**Data section**.
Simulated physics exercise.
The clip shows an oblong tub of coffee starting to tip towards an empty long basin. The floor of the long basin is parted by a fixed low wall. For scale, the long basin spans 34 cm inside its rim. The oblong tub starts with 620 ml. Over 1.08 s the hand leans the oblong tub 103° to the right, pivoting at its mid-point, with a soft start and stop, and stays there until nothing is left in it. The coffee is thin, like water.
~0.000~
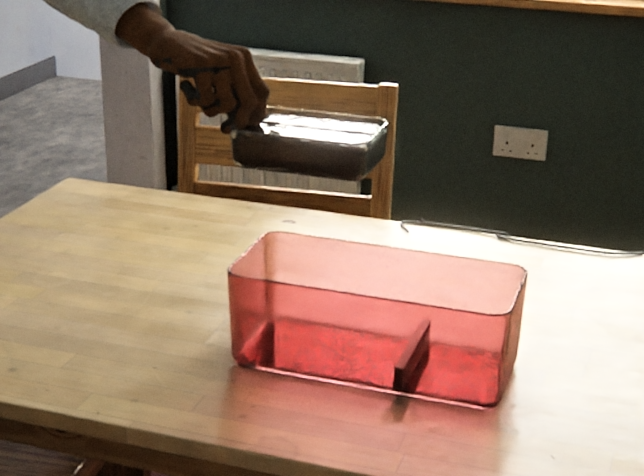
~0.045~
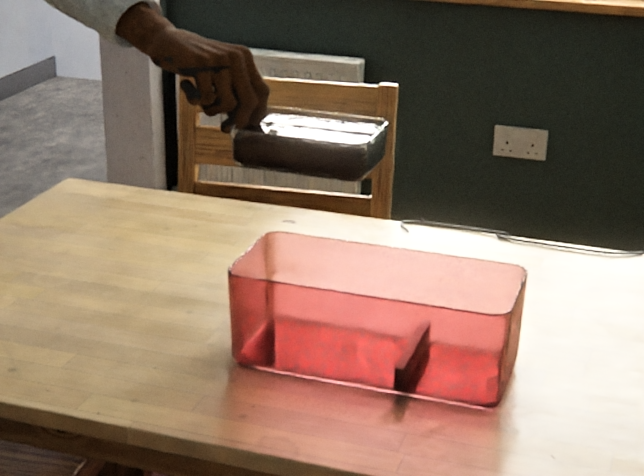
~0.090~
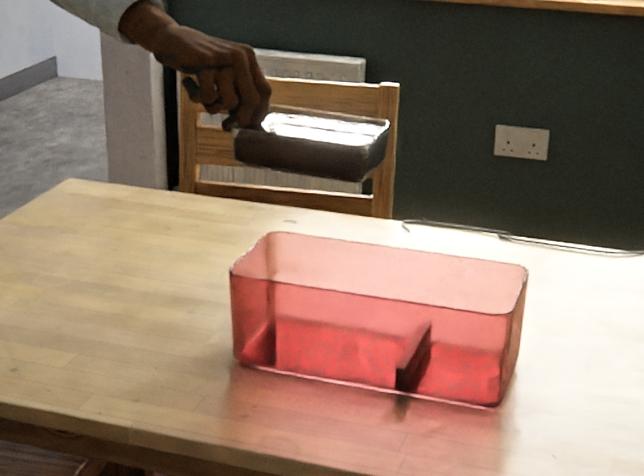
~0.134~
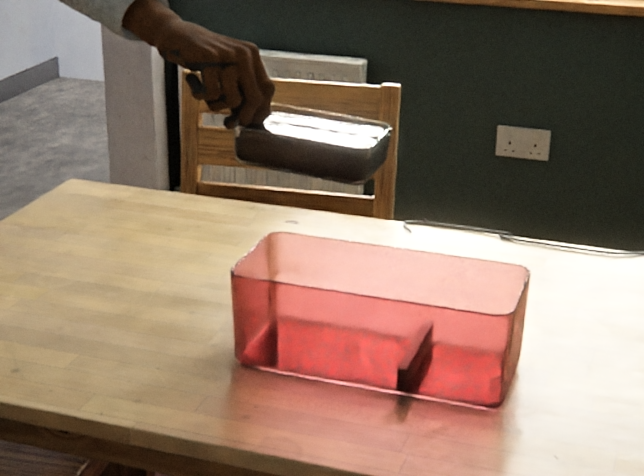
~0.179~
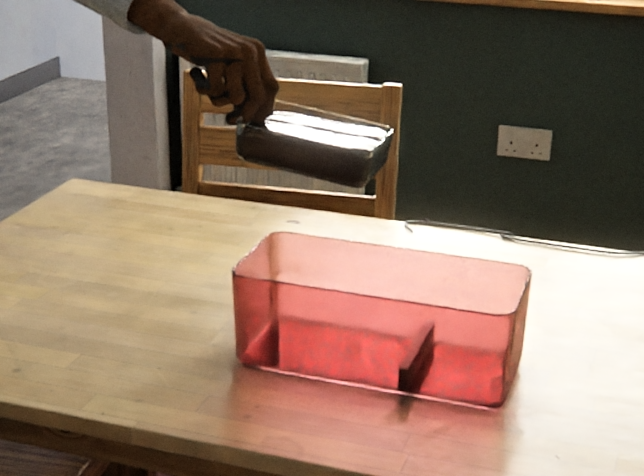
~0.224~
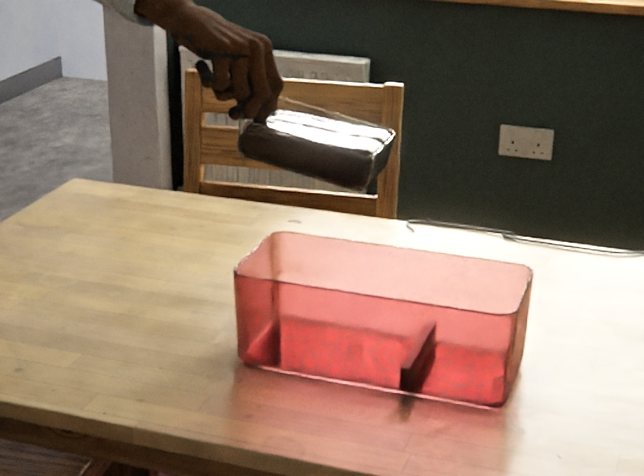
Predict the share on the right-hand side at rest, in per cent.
About 57 per cent.
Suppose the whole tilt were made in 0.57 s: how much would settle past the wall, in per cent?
In that case some 50 per cent.
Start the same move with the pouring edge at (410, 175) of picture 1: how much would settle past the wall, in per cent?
Then about 65 per cent.
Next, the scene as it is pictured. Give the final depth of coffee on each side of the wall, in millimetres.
Left about 8 mm, right about 22 mm.
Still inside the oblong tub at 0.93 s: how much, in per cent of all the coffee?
About 3 per cent.
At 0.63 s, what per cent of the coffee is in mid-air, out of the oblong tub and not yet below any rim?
Near 54 in a hundred.
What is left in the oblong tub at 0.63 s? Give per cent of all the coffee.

**What needs to be done**.
Starting at the line that contains "Predict the share", repeat each line exactly through the last one in the listing. Include both of those lines and nothing more.

**Exercise answer**.
Predict the share on the right-hand side at rest, in per cent.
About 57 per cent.
Suppose the whole tilt were made in 0.57 s: how much would settle past the wall, in per cent?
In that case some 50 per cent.
Start the same move with the pouring edge at (410, 175) of picture 1: how much would settle past the wall, in per cent?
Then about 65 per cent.
Next, the scene as it is pictured. Give the final depth of coffee on each side of the wall, in millimetres.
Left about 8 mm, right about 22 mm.
Still inside the oblong tub at 0.93 s: how much, in per cent of all the coffee?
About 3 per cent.
At 0.63 s, what per cent of the coffee is in mid-air, out of the oblong tub and not yet below any rim?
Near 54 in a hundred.
What is left in the oblong tub at 0.63 s? Give per cent of all the coffee.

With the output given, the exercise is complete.